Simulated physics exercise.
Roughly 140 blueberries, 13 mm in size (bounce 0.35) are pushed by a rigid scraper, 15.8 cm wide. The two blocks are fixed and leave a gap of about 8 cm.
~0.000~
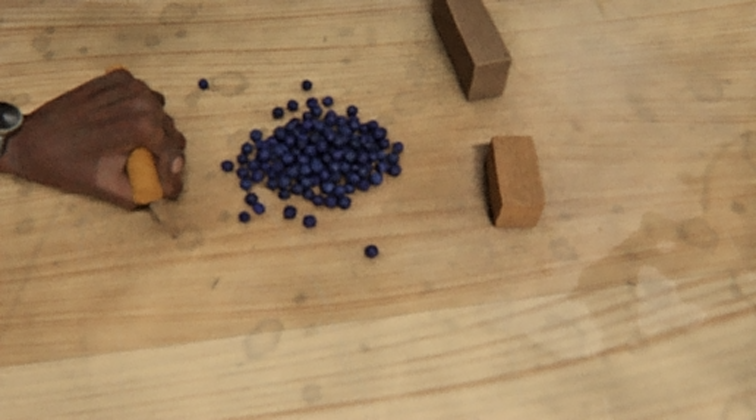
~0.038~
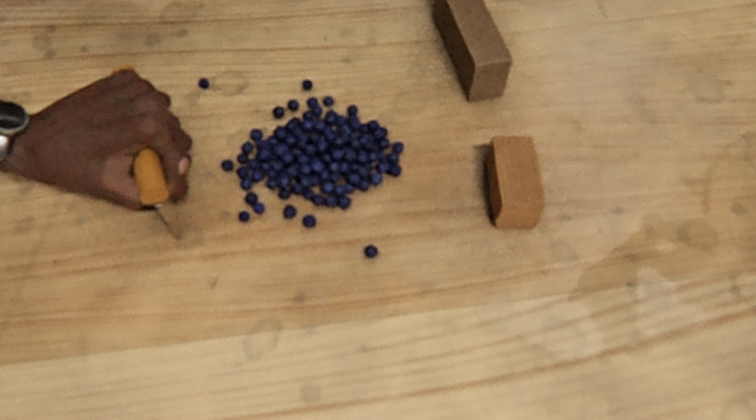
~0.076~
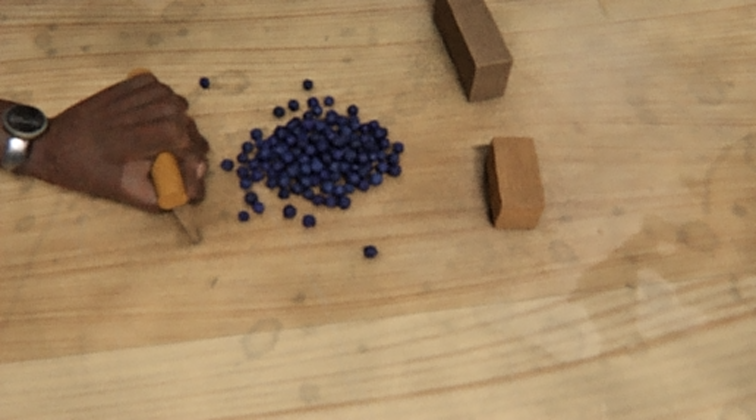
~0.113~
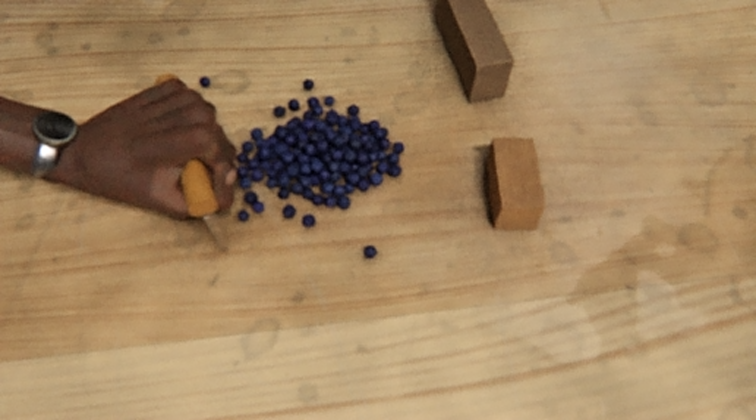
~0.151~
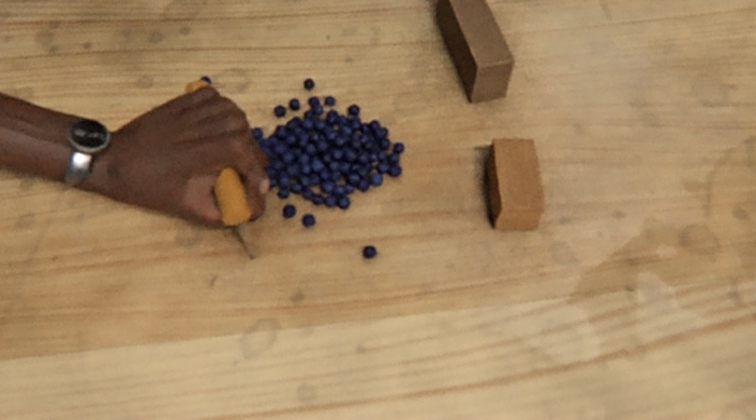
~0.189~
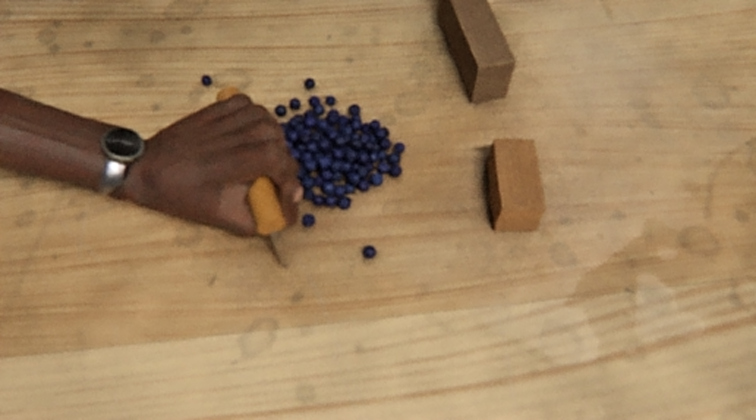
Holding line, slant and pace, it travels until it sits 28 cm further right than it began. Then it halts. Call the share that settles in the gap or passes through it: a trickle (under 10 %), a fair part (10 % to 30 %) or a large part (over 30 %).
A trickle.
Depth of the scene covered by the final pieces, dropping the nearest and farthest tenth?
Roughly 16 cm.
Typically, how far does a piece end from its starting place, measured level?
Around 8 cm, measured level.
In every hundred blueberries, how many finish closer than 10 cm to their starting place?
Close to 60 per cent, by my estimate.
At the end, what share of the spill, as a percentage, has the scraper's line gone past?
Share: Approx. 40 %.
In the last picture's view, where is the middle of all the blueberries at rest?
Somewhere close to (409, 140).
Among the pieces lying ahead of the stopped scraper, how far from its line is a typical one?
Roughly 4 centimetres.
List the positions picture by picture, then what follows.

__Stated problem__. Give back the lines of the listing from the one with "Holding line, slant" through the end, both included, exactly as written and with nothing added.

__Output below__.
Holding line, slant and pace, it travels until it sits 28 cm further right than it began. Then it halts. Call the share that settles in the gap or passes through it: a trickle (under 10 %), a fair part (10 % to 30 %) or a large part (over 30 %).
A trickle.
Depth of the scene covered by the final pieces, dropping the nearest and farthest tenth?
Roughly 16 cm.
Typically, how far does a piece end from its starting place, measured level?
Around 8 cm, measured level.
In every hundred blueberries, how many finish closer than 10 cm to their starting place?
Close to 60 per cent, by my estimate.
At the end, what share of the spill, as a percentage, has the scraper's line gone past?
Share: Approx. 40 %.
In the last picture's view, where is the middle of all the blueberries at rest?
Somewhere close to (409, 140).
Among the pieces lying ahead of the stopped scraper, how far from its line is a typical one?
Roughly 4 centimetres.
List the positions picture by picture, then what follows.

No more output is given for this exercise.